§ **Data extract**:
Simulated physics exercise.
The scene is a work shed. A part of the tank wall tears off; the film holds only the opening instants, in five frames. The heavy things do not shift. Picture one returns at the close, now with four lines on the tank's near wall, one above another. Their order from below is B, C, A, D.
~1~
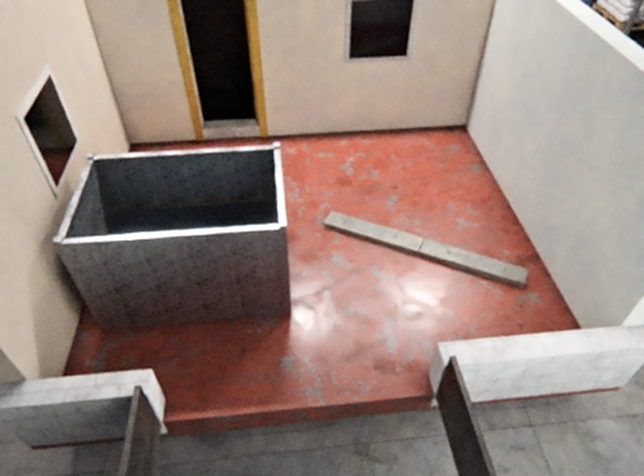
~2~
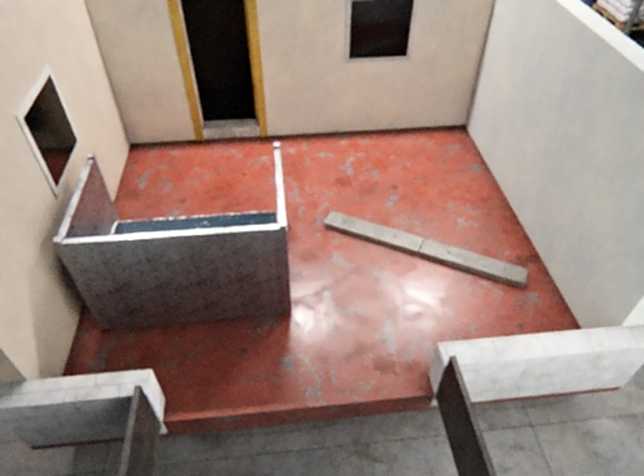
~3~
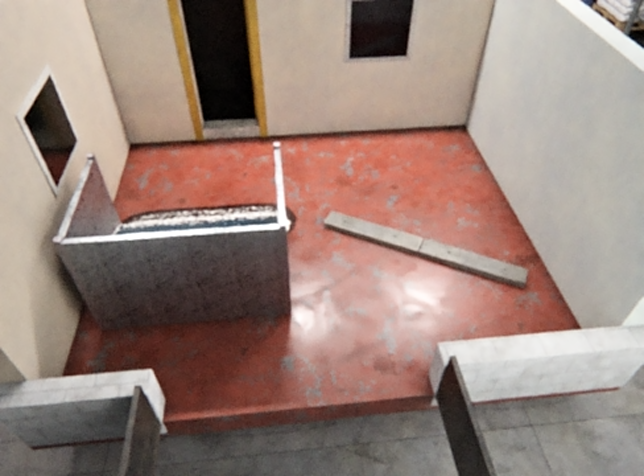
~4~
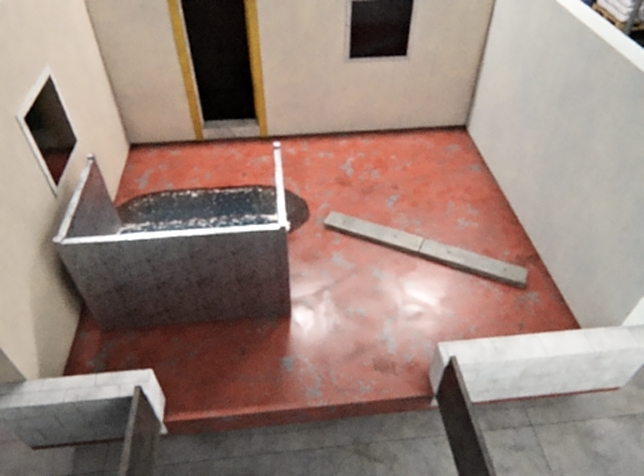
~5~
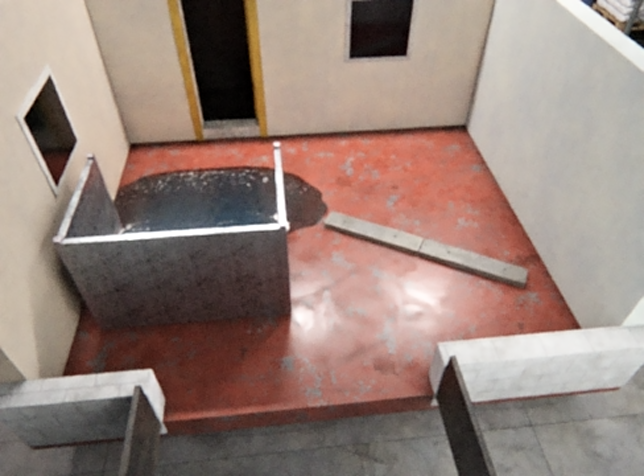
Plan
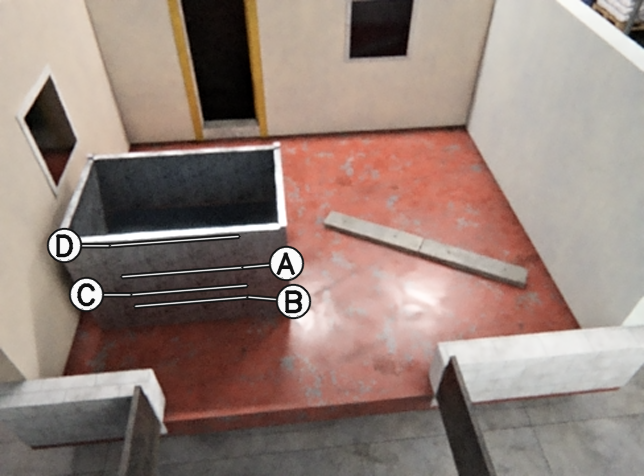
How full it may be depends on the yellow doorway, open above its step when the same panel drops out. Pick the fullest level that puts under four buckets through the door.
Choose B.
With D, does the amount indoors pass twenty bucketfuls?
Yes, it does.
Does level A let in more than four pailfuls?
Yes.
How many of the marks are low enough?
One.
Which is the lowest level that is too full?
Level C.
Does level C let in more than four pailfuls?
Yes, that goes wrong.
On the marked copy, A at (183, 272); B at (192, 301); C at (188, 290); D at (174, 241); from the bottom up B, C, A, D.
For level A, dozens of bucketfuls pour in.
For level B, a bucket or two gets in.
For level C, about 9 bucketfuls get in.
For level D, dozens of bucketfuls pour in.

§ **Requirement**:
All of the data above should be quoted exactly, except for the pictures.

§ **Solution to the problem**:
Simulated physics exercise.
The scene is a work shed. A part of the tank wall tears off; the film holds only the opening instants, in five frames. The heavy things do not shift. Picture one returns at the close, now with four lines on the tank's near wall, one above another. Their order from below is B, C, A, D.
~1~
~2~
~3~
~4~
~5~
Plan
How full it may be depends on the yellow doorway, open above its step when the same panel drops out. Pick the fullest level that puts under four buckets through the door.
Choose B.
With D, does the amount indoors pass twenty bucketfuls?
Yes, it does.
Does level A let in more than four pailfuls?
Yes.
How many of the marks are low enough?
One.
Which is the lowest level that is too full?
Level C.
Does level C let in more than four pailfuls?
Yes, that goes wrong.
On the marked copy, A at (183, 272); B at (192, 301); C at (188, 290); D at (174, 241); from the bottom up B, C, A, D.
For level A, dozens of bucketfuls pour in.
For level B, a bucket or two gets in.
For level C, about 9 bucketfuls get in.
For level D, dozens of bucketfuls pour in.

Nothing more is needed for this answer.